→ **Problem requirements**
All of the listing below must be repeated word for word. Pictures are the only thing to omit.

→ **Information provided**
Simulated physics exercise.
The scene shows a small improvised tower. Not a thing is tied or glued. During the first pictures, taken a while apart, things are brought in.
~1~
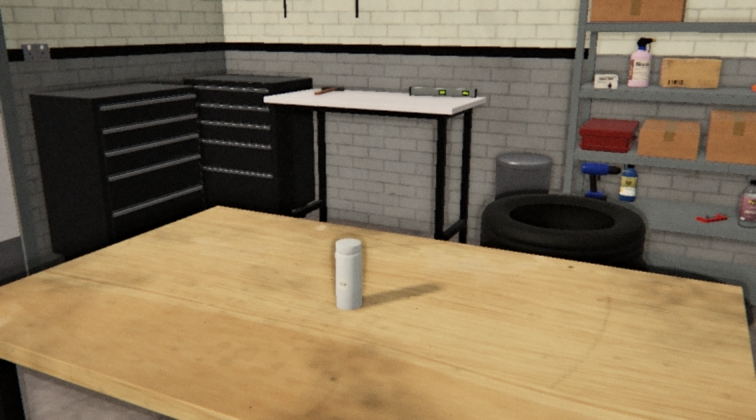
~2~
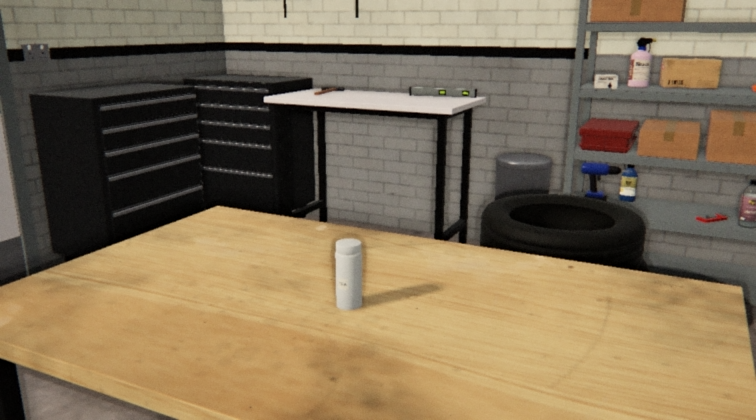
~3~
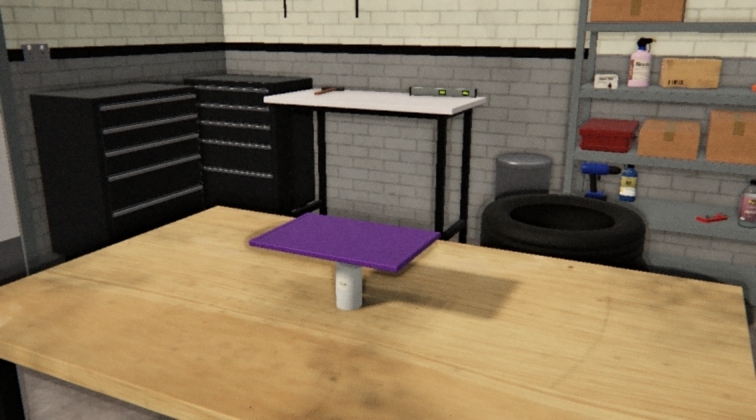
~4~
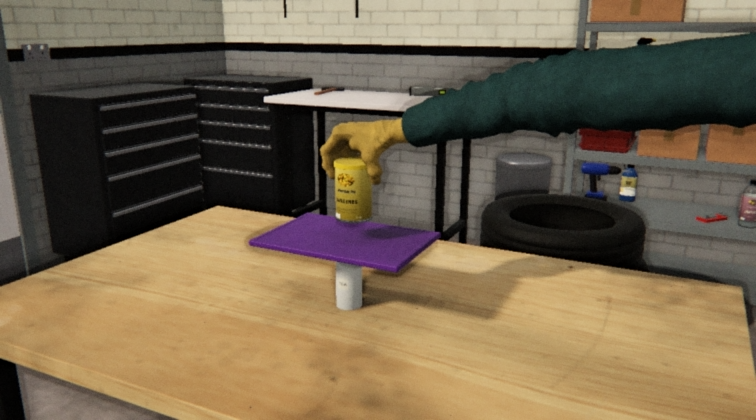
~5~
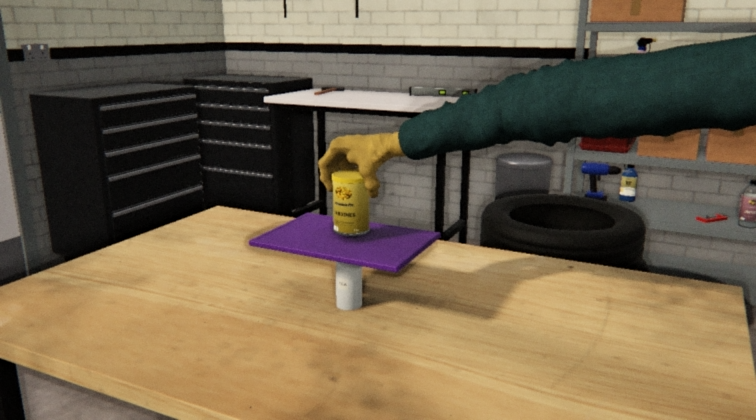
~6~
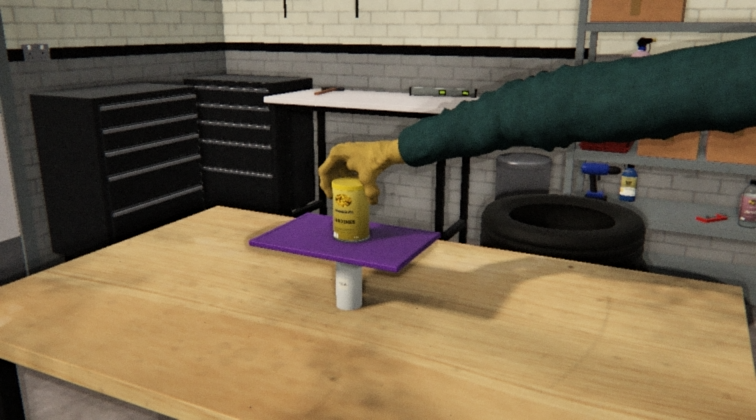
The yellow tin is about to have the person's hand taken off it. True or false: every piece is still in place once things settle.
True.
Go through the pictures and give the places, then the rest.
In the first picture, the last thing is not in view yet.
In the second picture, the last thing is not in view yet.
In the third picture, the last thing is not in view yet; purple lid (347, 239).
The fourth picture shows on its way; yellow tin (354, 190); purple lid (347, 239).
The fifth picture shows on its way; yellow tin (351, 202); purple lid (347, 239).
The sixth picture shows in place under the hand; yellow tin (351, 210); purple lid (347, 239).
Then, 0.80 s on from there, no change.
Then, 1.70 s on from there, yellow tin resting near (351, 210).
In the end, all 3 unmoved. At the end, from the last picture's camera, yellow tin near (351, 210). The stack stays up.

→ **Solution for this task**
Simulated physics exercise.
The scene shows a small improvised tower. Not a thing is tied or glued. During the first pictures, taken a while apart, things are brought in.
~1~
~2~
~3~
~4~
~5~
~6~
The yellow tin is about to have the person's hand taken off it. True or false: every piece is still in place once things settle.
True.
Go through the pictures and give the places, then the rest.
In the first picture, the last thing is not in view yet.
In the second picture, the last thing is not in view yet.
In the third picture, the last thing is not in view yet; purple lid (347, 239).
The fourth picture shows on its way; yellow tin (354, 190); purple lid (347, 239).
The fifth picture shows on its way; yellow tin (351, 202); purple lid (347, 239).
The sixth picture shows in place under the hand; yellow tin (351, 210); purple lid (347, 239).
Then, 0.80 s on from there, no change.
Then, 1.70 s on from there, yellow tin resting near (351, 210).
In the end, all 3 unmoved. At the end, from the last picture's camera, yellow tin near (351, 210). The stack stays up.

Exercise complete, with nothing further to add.